■ **Exercise task**
Pictures in the data below are not part of the copy; transcribe everything else exactly.

■ **Dataset content**
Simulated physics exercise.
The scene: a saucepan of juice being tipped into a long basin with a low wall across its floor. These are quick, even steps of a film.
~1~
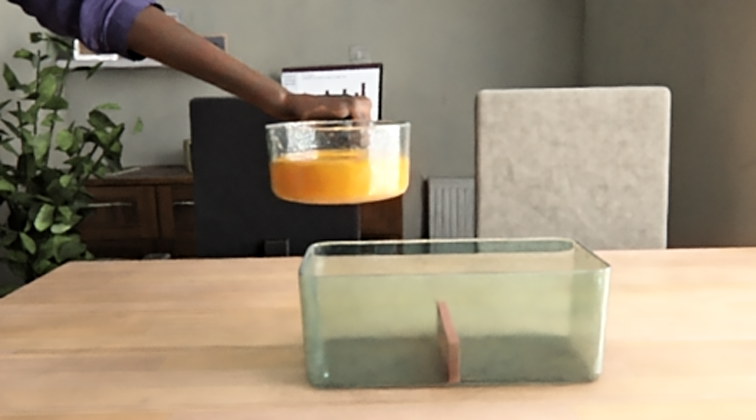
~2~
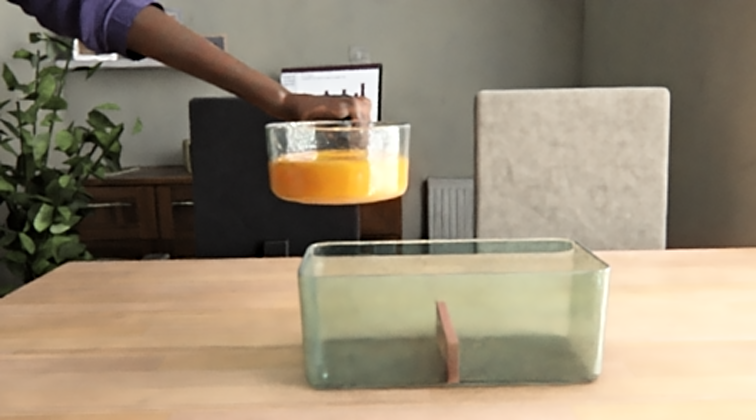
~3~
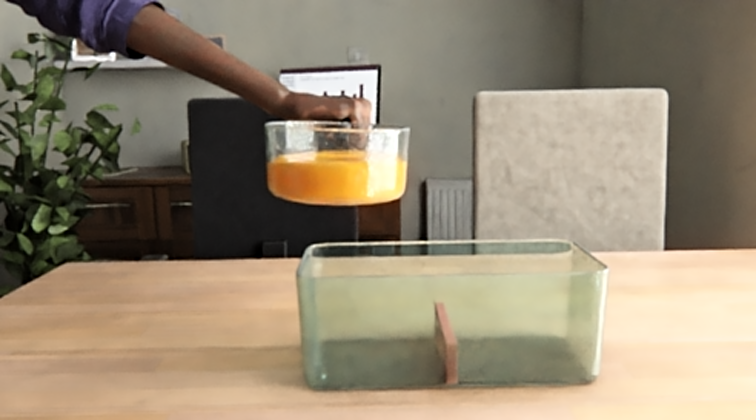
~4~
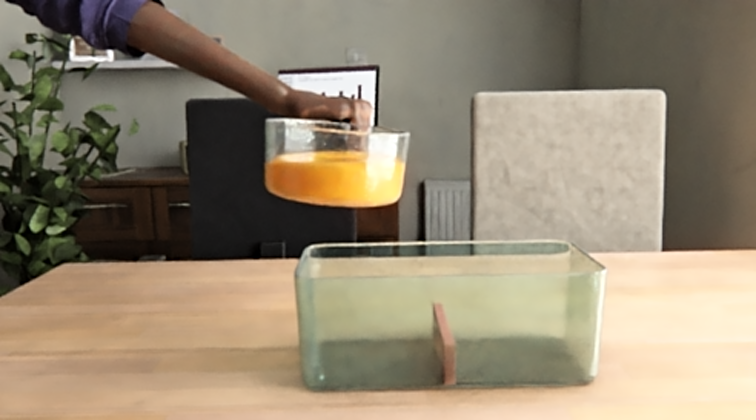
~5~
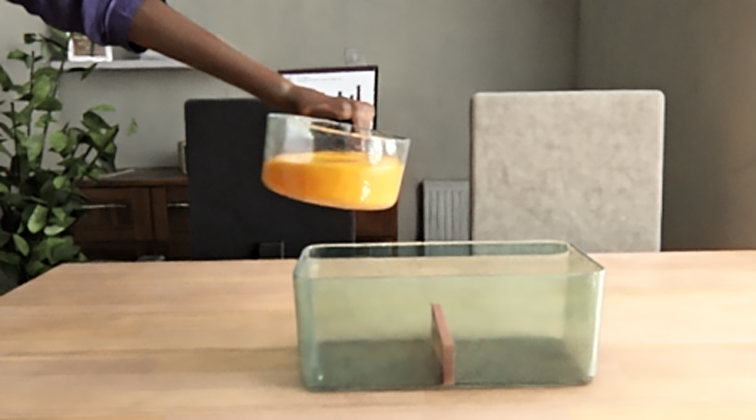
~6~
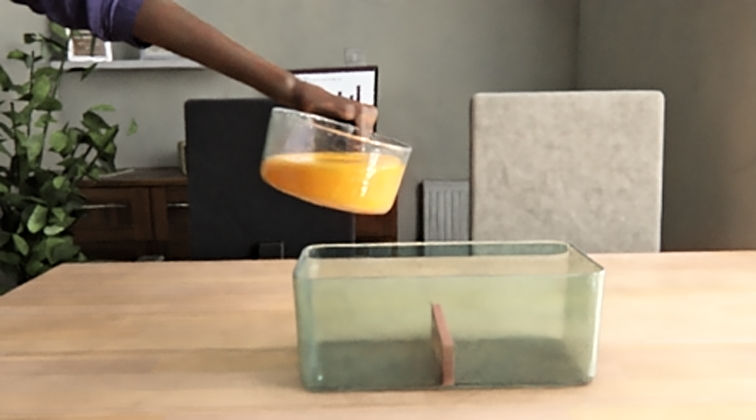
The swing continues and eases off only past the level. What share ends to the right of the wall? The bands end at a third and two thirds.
In the end between a third and two thirds is right of the wall.
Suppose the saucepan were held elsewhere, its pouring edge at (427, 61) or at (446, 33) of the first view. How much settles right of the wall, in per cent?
About 90 and 95 per cent.
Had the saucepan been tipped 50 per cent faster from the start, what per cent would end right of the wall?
Roughly 45 in a hundred.
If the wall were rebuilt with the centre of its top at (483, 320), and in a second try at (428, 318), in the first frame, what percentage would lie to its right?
Near 5 % and 80 %.
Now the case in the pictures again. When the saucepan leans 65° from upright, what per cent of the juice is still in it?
About 65 per cent.
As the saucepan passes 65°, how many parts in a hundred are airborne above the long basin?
It comes to 25 per cent or so.
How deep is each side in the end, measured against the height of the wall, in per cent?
Left about 30, right about 40.
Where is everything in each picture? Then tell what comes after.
The first picture shows tilt 0°; pouring edge (408, 125); surface from (274, 158) to (406, 155); the long basin's rim runs from (305, 260) to (592, 254); the wall's top is at (447, 321).
The second picture shows tilt 1°; pouring edge (408, 126); surface from (273, 158) to (405, 155).
The third picture shows tilt 3°; pouring edge (408, 130); surface from (271, 158) to (404, 157).
The fourth picture shows tilt 6°; pouring edge (408, 135); surface from (270, 159) to (402, 159).
The fifth picture shows tilt 11°; pouring edge (408, 142); surface from (268, 158) to (402, 159).
The sixth picture shows tilt 17°; pouring edge (409, 150); surface from (266, 157) to (402, 160).
A moment on, the saucepan is tipped part way and 65 per cent is still to pour, 3 is left of the wall and 6 right of it.
Next, the saucepan is tipped on its side and 20 per cent is still to pour, 19 is left of the wall and 51 right of it.
Then the saucepan is tipped on its side and 4 per cent is still to pour, 40 is left of the wall and 54 right of it.
Later the saucepan is tipped on its side and 1 per cent is still to pour, 45 is left of the wall and 54 right of it.
In the end 45 per cent lies left of the wall, 54 right of it and 0 outside.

■ **In response**
Simulated physics exercise.
The scene: a saucepan of juice being tipped into a long basin with a low wall across its floor. These are quick, even steps of a film.
~1~
~2~
~3~
~4~
~5~
~6~
The swing continues and eases off only past the level. What share ends to the right of the wall? The bands end at a third and two thirds.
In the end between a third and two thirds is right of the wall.
Suppose the saucepan were held elsewhere, its pouring edge at (427, 61) or at (446, 33) of the first view. How much settles right of the wall, in per cent?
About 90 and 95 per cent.
Had the saucepan been tipped 50 per cent faster from the start, what per cent would end right of the wall?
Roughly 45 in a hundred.
If the wall were rebuilt with the centre of its top at (483, 320), and in a second try at (428, 318), in the first frame, what percentage would lie to its right?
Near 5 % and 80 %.
Now the case in the pictures again. When the saucepan leans 65° from upright, what per cent of the juice is still in it?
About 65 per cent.
As the saucepan passes 65°, how many parts in a hundred are airborne above the long basin?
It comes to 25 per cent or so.
How deep is each side in the end, measured against the height of the wall, in per cent?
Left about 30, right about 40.
Where is everything in each picture? Then tell what comes after.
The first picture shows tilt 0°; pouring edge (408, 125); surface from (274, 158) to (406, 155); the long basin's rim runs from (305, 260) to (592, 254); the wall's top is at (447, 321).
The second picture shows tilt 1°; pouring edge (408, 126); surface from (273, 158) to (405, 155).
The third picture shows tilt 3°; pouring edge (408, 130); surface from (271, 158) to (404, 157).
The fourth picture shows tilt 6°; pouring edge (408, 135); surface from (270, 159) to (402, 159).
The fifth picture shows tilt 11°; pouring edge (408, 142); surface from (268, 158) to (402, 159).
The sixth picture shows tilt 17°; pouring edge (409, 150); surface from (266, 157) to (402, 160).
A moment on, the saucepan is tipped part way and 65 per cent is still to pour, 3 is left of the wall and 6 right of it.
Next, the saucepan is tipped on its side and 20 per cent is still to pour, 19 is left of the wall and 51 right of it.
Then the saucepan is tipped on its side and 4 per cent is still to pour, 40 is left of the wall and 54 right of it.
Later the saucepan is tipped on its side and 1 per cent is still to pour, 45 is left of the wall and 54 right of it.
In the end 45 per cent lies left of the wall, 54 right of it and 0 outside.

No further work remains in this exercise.